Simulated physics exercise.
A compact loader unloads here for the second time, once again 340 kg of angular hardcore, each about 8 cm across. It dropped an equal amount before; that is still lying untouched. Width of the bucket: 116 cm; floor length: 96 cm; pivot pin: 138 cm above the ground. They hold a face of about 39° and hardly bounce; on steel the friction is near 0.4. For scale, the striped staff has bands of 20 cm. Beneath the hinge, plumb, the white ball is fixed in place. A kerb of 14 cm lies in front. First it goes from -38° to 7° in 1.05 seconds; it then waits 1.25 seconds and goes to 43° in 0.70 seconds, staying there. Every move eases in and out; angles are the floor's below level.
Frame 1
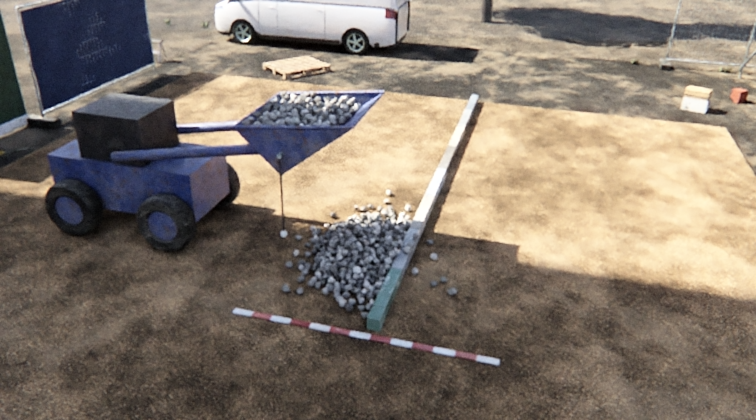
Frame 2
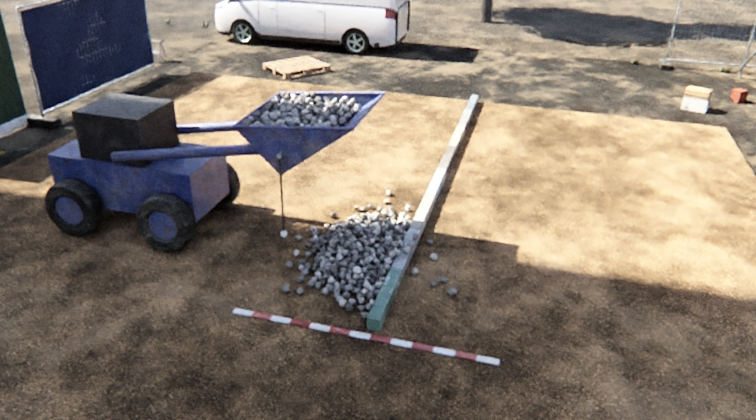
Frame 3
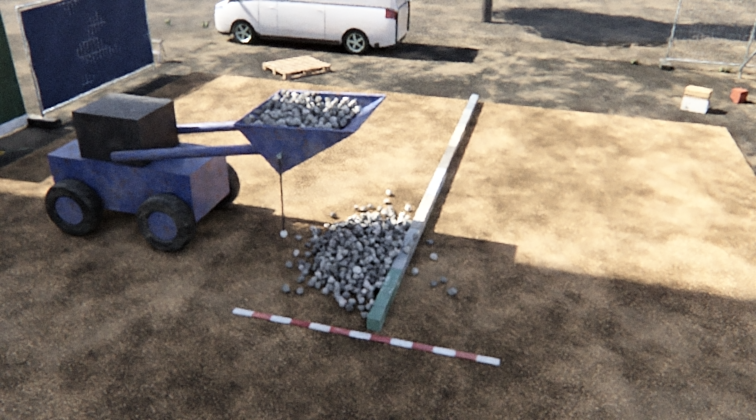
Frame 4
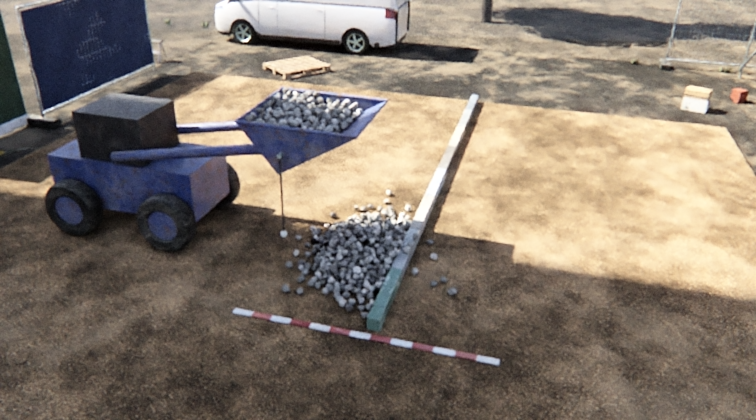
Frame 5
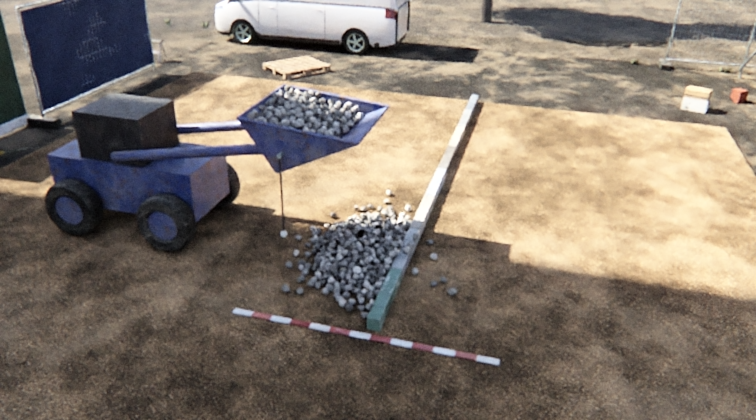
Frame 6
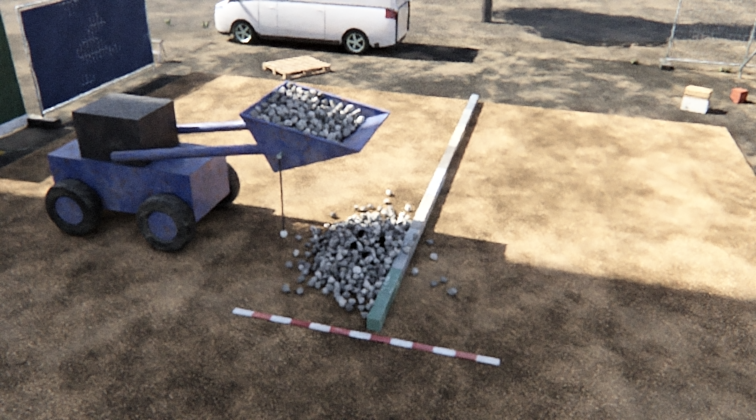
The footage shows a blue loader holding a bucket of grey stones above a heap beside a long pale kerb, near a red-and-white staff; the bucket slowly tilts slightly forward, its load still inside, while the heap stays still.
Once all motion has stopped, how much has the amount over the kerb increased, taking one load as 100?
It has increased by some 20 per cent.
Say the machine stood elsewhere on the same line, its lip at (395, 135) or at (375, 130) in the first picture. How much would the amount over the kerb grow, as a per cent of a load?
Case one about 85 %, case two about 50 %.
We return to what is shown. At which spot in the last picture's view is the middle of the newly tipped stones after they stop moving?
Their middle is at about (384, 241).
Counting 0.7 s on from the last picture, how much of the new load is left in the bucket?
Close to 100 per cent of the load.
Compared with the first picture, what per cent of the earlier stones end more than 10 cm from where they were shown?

▶ _Task prompt_
All the lines above are to be reproduced exactly, except the pictures.

▶ _Correct output_
Simulated physics exercise.
A compact loader unloads here for the second time, once again 340 kg of angular hardcore, each about 8 cm across. It dropped an equal amount before; that is still lying untouched. Width of the bucket: 116 cm; floor length: 96 cm; pivot pin: 138 cm above the ground. They hold a face of about 39° and hardly bounce; on steel the friction is near 0.4. For scale, the striped staff has bands of 20 cm. Beneath the hinge, plumb, the white ball is fixed in place. A kerb of 14 cm lies in front. First it goes from -38° to 7° in 1.05 seconds; it then waits 1.25 seconds and goes to 43° in 0.70 seconds, staying there. Every move eases in and out; angles are the floor's below level.
Frame 1
Frame 2
Frame 3
Frame 4
Frame 5
Frame 6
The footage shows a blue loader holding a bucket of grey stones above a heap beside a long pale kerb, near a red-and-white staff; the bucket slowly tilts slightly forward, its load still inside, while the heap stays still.
Once all motion has stopped, how much has the amount over the kerb increased, taking one load as 100?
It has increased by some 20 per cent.
Say the machine stood elsewhere on the same line, its lip at (395, 135) or at (375, 130) in the first picture. How much would the amount over the kerb grow, as a per cent of a load?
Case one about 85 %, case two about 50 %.
We return to what is shown. At which spot in the last picture's view is the middle of the newly tipped stones after they stop moving?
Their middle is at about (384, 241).
Counting 0.7 s on from the last picture, how much of the new load is left in the bucket?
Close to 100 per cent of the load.
Compared with the first picture, what per cent of the earlier stones end more than 10 cm from where they were shown?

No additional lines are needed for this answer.